[GOAL]:
Give every line again exactly as it appears, please, but not the pictures.

[DATASET EXCERPT]:
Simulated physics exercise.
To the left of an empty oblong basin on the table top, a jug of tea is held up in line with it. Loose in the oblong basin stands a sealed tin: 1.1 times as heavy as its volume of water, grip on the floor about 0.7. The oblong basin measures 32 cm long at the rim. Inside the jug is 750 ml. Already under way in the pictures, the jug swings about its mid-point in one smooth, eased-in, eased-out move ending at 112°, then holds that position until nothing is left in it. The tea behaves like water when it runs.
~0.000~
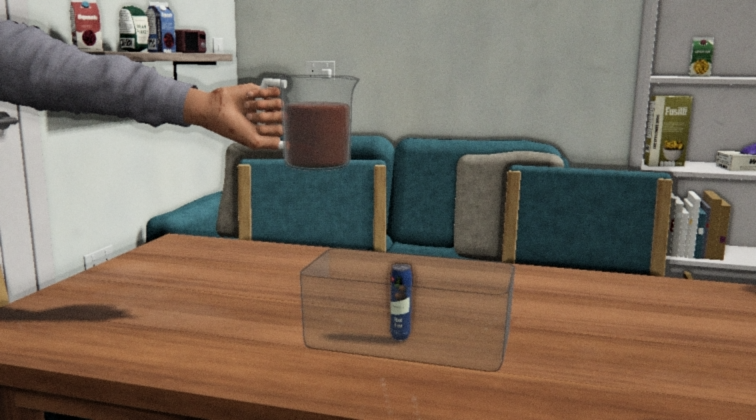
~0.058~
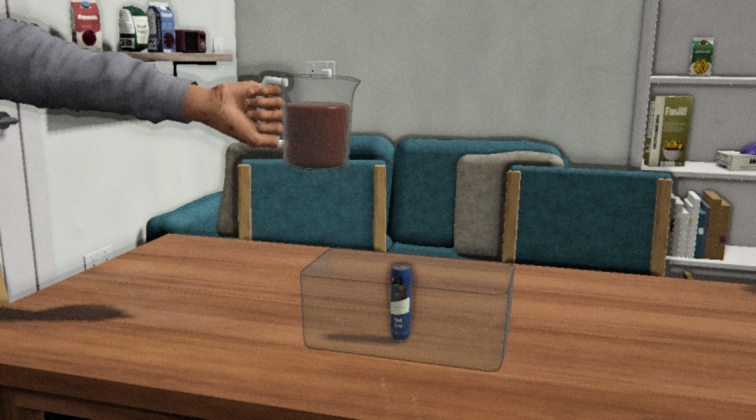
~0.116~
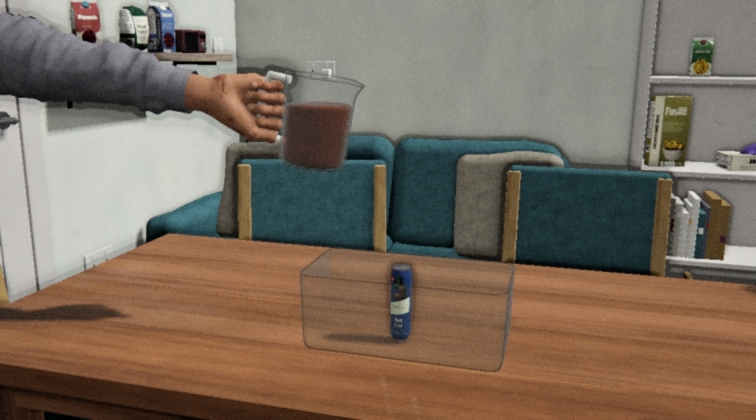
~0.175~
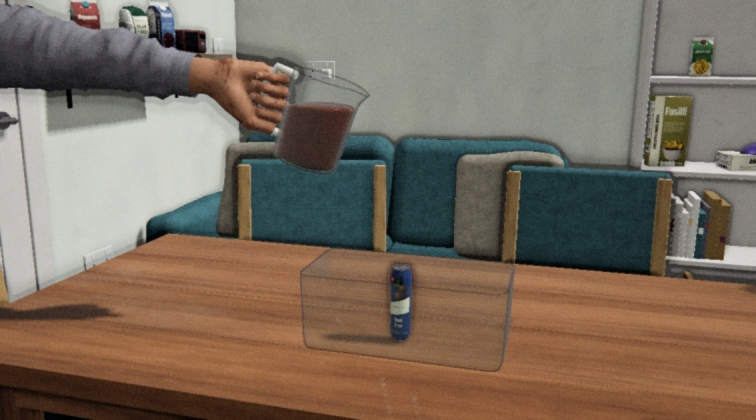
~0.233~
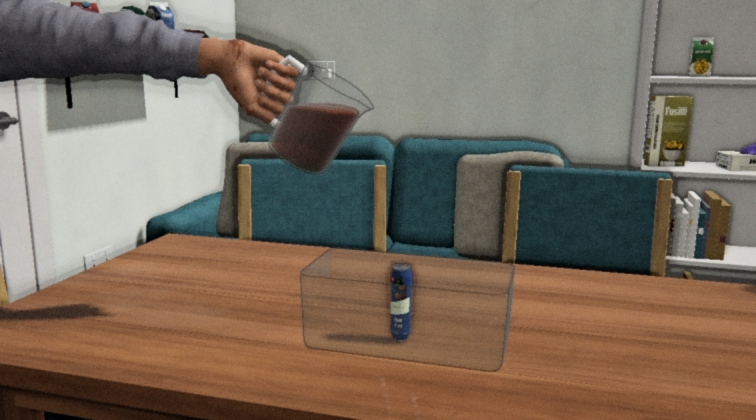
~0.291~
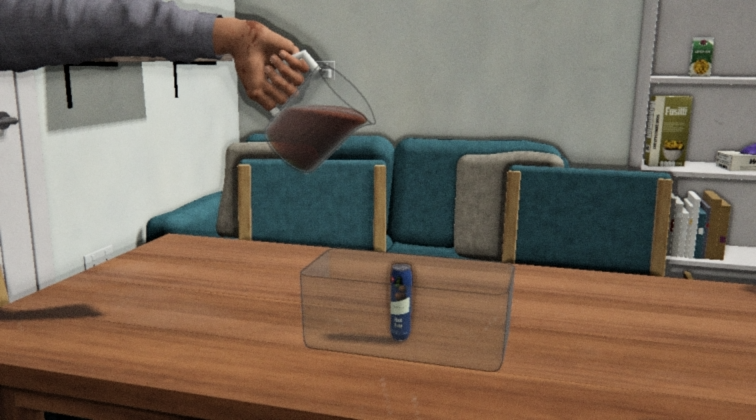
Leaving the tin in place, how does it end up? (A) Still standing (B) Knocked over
Still standing (A).
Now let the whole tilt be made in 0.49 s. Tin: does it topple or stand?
Result: Tin still standing.
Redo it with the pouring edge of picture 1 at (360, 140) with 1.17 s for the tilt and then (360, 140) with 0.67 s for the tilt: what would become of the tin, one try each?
Trial 1 - tin tips; trial 2 - tin tips.
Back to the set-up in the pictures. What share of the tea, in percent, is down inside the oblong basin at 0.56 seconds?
Some 4 per cent.
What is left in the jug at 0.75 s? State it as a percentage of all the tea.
Remaining share: Approx. 12 %.
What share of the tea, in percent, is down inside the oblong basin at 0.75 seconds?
Around 58 in a hundred.
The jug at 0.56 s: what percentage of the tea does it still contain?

[SOLUTION FOR THIS PROBLEM]:
Simulated physics exercise.
To the left of an empty oblong basin on the table top, a jug of tea is held up in line with it. Loose in the oblong basin stands a sealed tin: 1.1 times as heavy as its volume of water, grip on the floor about 0.7. The oblong basin measures 32 cm long at the rim. Inside the jug is 750 ml. Already under way in the pictures, the jug swings about its mid-point in one smooth, eased-in, eased-out move ending at 112°, then holds that position until nothing is left in it. The tea behaves like water when it runs.
~0.000~
~0.058~
~0.116~
~0.175~
~0.233~
~0.291~
Leaving the tin in place, how does it end up? (A) Still standing (B) Knocked over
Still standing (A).
Now let the whole tilt be made in 0.49 s. Tin: does it topple or stand?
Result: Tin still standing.
Redo it with the pouring edge of picture 1 at (360, 140) with 1.17 s for the tilt and then (360, 140) with 0.67 s for the tilt: what would become of the tin, one try each?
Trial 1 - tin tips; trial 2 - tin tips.
Back to the set-up in the pictures. What share of the tea, in percent, is down inside the oblong basin at 0.56 seconds?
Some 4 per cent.
What is left in the jug at 0.75 s? State it as a percentage of all the tea.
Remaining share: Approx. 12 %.
What share of the tea, in percent, is down inside the oblong basin at 0.75 seconds?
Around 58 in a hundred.
The jug at 0.56 s: what percentage of the tea does it still contain?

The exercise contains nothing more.